**EXERCISE**
Print the line containing "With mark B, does" and each line after it through the end, please, with nothing added.
┌─ GIVEN MATERIAL
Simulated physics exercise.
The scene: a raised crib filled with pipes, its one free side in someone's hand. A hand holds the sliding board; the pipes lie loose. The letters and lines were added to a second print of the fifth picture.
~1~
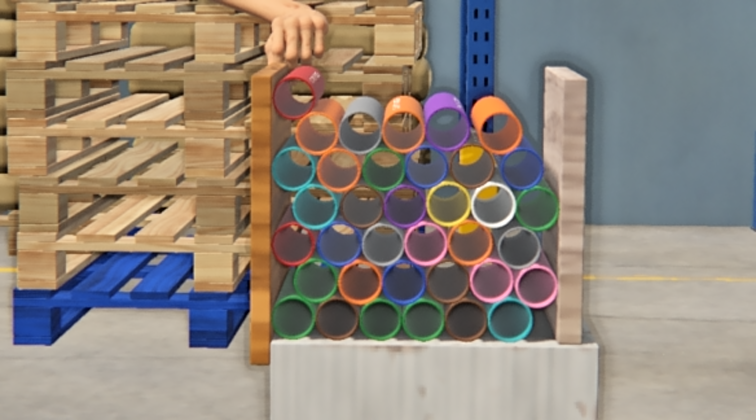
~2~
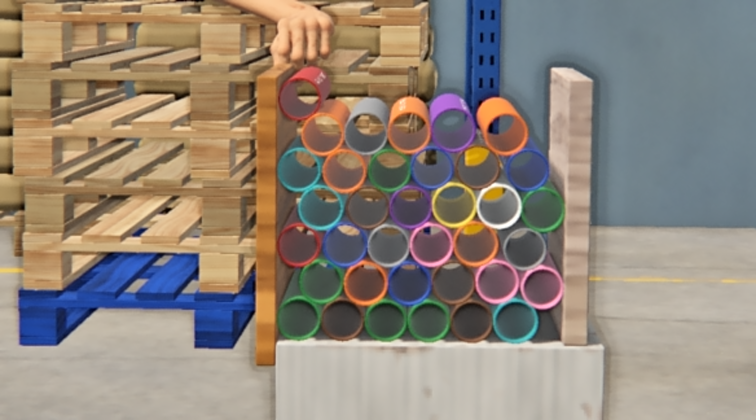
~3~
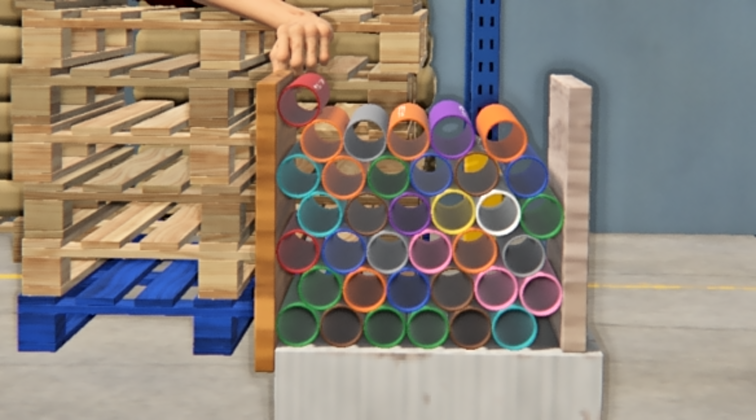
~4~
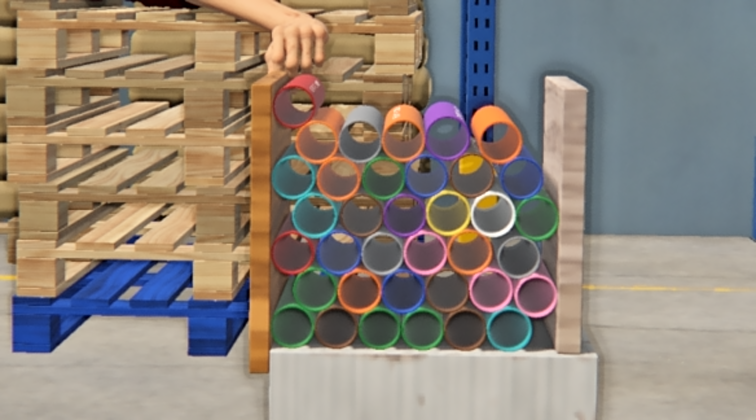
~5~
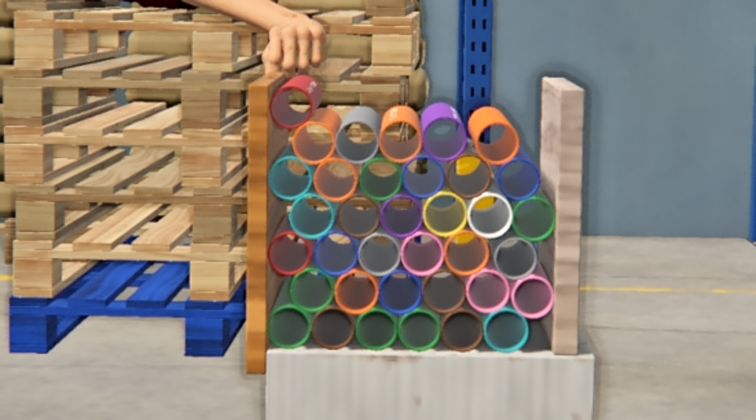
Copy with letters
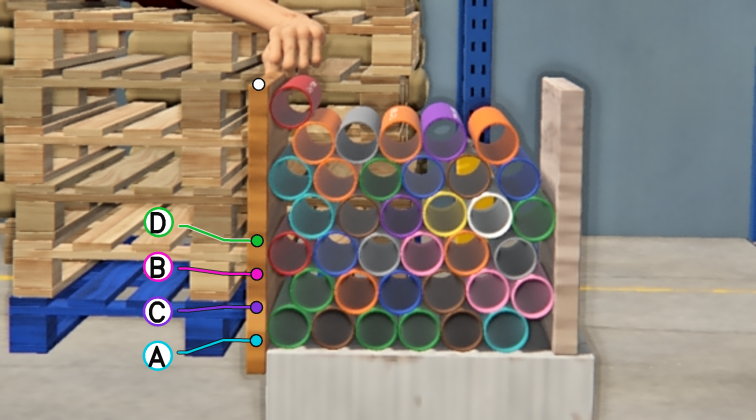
At the start, a hand rests at the top of the wooden board on the left side of a raised crib stacked with colourful pipes, beside piled pallets. The view then wavers slightly, but the hand, board and pipes show no clear movement, and the stack looks unchanged at the end.
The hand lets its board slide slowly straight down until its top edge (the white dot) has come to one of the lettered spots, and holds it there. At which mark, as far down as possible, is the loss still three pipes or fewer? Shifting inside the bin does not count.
It can be let down to B.
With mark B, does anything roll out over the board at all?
Yes.
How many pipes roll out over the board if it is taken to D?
At D the number is three.
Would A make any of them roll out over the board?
At A: Yes.
On the marked copy, A at (256, 341); B at (257, 274); C at (257, 308); D at (257, 241); the white dot at (259, 84).
Following B. Soon after the start, top of the board (269, 168).
Later, top of the board (268, 261).
In the end, top of the board (267, 273), three out over the board.
As for the rest, A more than three out over the board; C more than three out over the board; D three out over the board.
└─
**OUTPUT**
With mark B, does anything roll out over the board at all?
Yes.
How many pipes roll out over the board if it is taken to D?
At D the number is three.
Would A make any of them roll out over the board?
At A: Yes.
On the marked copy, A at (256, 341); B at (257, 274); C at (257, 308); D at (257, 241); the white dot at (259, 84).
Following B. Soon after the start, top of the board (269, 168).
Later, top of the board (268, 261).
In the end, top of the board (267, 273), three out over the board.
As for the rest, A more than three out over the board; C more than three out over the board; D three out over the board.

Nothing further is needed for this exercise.